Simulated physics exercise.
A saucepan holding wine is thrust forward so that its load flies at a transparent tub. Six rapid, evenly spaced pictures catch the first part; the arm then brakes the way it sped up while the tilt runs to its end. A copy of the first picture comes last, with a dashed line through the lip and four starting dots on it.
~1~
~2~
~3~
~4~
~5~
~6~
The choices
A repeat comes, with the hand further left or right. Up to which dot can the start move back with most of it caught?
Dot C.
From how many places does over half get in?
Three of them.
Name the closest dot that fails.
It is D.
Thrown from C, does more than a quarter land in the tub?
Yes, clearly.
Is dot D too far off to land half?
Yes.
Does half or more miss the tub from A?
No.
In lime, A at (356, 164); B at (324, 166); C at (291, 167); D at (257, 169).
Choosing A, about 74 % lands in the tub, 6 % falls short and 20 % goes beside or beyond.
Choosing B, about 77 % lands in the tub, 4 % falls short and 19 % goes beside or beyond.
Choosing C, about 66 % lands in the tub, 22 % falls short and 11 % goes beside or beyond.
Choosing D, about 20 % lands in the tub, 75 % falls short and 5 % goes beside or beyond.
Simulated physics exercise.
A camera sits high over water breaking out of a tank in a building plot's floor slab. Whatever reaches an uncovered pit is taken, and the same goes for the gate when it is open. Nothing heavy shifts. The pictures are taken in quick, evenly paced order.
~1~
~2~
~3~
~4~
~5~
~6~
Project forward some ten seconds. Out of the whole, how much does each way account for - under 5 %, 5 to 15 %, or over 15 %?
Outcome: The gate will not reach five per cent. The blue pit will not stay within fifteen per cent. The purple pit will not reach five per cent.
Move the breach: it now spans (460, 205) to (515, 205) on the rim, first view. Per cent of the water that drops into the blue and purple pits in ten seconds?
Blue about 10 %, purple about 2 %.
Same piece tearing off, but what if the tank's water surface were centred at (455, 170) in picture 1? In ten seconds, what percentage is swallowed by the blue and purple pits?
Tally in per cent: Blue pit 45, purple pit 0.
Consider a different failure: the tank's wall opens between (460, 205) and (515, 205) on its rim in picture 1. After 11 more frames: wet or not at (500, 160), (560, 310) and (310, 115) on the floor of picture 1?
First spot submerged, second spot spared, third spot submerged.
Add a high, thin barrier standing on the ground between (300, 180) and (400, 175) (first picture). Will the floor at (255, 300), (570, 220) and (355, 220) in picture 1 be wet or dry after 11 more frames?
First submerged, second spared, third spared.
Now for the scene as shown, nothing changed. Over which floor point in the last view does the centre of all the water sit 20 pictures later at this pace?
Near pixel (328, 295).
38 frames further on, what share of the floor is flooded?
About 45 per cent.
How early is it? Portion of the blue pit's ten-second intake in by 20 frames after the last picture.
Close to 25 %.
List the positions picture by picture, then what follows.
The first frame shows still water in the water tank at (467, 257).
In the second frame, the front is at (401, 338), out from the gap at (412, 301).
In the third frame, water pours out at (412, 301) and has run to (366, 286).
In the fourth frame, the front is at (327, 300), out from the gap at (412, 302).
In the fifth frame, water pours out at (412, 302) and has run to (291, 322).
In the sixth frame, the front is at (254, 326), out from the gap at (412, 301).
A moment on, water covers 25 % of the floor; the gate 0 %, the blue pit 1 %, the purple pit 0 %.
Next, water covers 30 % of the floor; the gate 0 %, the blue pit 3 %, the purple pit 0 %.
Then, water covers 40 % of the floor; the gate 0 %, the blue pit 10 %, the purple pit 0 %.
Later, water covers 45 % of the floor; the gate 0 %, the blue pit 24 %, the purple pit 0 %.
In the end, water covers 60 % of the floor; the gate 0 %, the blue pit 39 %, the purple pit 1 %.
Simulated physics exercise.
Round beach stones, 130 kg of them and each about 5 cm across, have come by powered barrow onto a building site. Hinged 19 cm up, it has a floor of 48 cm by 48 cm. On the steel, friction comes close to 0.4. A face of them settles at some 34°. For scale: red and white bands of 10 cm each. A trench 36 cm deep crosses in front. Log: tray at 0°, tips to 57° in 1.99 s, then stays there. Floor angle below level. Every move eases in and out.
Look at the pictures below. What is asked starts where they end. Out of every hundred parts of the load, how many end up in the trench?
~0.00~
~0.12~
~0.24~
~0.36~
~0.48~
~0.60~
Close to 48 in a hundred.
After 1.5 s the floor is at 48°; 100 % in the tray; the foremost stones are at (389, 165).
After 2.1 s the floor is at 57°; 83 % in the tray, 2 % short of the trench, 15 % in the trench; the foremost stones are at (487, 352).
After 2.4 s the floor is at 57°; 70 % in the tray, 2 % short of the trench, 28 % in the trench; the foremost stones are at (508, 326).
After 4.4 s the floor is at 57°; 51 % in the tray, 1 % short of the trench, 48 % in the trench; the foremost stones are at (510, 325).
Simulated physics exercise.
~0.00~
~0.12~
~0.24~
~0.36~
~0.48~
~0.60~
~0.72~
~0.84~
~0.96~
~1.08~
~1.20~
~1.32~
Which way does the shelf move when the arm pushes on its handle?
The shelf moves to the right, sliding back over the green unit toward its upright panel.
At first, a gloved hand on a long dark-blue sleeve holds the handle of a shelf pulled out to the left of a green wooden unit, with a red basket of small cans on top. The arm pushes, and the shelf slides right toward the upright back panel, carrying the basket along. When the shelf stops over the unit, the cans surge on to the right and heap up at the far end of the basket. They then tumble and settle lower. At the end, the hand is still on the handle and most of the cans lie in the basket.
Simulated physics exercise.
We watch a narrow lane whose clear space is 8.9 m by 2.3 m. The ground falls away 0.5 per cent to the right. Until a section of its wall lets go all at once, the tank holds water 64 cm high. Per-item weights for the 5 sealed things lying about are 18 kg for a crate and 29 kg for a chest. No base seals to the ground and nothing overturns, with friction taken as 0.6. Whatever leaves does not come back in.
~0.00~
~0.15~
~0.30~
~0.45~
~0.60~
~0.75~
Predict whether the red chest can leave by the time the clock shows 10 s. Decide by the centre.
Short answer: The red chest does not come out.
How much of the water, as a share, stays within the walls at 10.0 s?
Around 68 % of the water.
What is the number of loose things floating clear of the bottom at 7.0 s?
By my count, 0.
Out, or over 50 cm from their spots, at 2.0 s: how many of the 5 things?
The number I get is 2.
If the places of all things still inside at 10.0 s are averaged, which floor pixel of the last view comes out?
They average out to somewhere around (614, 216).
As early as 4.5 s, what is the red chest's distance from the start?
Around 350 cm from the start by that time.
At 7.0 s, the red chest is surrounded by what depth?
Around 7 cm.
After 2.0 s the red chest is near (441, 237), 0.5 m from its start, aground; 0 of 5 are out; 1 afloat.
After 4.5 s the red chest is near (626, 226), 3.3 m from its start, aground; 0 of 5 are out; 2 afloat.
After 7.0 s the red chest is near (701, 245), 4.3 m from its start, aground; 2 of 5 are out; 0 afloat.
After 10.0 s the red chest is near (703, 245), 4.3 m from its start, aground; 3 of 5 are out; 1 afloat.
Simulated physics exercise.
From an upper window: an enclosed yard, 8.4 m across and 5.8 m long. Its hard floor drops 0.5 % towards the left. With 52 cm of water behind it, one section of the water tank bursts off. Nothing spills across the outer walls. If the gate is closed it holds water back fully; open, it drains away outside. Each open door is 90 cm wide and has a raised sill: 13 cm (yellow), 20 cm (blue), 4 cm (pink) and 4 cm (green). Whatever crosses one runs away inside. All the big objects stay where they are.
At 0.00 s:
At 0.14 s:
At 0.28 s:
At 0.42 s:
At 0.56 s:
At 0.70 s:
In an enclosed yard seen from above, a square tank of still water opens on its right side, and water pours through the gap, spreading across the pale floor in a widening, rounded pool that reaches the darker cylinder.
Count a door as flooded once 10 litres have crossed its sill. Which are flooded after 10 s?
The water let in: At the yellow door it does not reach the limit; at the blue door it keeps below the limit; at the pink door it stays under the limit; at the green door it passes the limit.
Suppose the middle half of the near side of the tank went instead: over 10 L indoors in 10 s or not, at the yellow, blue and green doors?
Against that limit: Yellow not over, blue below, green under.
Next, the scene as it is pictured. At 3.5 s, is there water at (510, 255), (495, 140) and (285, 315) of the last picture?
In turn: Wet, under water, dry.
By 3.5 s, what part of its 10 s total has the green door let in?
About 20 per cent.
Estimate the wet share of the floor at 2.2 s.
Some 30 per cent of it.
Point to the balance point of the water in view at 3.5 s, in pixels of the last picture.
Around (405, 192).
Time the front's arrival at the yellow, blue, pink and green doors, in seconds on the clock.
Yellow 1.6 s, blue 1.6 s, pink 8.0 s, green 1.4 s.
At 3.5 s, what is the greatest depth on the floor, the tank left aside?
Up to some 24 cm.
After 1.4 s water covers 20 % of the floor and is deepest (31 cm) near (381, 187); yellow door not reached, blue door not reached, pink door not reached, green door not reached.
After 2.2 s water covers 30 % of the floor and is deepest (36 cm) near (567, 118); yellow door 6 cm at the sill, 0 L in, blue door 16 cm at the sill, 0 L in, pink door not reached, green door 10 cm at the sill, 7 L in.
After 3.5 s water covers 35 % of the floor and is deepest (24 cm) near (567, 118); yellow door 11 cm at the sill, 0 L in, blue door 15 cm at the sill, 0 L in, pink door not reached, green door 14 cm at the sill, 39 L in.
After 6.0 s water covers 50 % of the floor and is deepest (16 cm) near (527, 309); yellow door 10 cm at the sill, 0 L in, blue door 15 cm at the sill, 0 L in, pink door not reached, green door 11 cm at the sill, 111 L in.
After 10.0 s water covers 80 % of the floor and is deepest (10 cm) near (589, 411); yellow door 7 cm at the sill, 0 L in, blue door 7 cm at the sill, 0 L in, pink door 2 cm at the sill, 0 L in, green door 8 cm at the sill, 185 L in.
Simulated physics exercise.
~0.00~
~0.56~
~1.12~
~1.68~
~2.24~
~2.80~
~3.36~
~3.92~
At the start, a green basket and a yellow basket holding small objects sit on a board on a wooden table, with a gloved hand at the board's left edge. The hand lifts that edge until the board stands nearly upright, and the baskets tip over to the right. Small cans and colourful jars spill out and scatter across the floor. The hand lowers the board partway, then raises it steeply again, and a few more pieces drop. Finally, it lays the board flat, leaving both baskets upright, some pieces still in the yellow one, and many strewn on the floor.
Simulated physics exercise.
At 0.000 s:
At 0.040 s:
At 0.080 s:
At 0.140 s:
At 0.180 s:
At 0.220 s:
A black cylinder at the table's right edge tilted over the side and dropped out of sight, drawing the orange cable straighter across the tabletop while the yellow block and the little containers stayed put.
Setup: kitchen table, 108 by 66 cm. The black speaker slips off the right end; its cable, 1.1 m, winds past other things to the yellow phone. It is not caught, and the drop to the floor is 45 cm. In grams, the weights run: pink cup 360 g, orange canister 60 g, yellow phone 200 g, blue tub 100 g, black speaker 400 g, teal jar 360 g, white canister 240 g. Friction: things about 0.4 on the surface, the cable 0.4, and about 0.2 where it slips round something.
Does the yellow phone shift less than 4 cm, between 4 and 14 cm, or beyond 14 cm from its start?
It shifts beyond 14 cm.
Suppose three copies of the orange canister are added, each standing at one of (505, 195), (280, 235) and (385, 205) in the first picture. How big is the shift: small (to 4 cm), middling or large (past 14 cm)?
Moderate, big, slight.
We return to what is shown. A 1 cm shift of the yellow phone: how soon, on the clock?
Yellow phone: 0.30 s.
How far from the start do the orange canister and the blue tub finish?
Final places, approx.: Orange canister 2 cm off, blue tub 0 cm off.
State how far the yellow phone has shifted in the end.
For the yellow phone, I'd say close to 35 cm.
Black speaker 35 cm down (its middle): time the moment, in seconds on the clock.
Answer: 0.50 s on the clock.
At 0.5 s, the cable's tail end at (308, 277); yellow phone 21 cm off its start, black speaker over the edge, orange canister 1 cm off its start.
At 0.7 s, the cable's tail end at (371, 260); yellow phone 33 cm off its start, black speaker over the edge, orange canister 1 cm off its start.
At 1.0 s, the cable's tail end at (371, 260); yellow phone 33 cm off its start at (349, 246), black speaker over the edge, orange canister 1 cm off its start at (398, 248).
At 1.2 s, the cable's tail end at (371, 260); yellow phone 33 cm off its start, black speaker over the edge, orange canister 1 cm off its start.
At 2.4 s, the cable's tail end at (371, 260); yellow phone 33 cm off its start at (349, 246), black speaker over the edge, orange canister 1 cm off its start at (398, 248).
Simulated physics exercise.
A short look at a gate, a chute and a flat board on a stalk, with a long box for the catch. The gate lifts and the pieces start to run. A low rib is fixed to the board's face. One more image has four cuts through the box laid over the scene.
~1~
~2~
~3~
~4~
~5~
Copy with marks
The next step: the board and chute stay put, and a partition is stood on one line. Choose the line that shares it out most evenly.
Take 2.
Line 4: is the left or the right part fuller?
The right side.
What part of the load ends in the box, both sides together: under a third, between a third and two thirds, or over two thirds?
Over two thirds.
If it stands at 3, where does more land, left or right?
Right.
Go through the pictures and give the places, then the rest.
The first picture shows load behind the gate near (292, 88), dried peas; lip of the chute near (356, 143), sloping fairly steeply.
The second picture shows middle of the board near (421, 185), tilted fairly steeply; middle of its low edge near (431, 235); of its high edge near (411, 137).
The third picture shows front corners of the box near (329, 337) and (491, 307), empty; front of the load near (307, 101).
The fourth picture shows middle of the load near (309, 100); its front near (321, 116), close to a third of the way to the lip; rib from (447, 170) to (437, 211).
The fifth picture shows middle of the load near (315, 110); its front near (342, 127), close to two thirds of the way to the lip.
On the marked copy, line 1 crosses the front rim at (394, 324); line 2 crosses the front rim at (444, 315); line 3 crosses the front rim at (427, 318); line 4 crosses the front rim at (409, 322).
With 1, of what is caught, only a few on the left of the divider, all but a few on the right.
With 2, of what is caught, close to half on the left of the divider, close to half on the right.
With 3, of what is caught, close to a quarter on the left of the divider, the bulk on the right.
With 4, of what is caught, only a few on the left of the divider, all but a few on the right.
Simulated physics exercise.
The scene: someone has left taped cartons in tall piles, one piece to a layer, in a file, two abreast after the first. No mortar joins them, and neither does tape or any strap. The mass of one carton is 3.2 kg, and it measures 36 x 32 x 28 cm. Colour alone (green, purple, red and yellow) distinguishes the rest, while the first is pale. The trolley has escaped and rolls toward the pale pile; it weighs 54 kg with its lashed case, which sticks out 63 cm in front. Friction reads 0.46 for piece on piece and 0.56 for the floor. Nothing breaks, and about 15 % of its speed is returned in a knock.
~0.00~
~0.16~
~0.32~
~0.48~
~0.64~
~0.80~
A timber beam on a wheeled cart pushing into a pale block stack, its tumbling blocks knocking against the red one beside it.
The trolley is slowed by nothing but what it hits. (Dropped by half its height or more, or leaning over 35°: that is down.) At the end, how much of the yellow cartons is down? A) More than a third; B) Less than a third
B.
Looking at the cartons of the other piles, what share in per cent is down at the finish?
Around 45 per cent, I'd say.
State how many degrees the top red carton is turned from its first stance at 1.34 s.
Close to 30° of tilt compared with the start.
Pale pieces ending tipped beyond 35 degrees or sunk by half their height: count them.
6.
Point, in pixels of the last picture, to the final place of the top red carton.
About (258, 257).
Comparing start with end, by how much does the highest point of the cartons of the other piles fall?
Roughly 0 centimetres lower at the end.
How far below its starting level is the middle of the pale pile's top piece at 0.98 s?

________________________

**Direction:**
Copy all lines from the entries that contain the word "starting".

**Right answer:**
A saucepan holding wine is thrust forward so that its load flies at a transparent tub. Six rapid, evenly spaced pictures catch the first part; the arm then brakes the way it sped up while the tilt runs to its end. A copy of the first picture comes last, with a dashed line through the lip and four starting dots on it.
How far below its starting level is the middle of the pale pile's top piece at 0.98 s?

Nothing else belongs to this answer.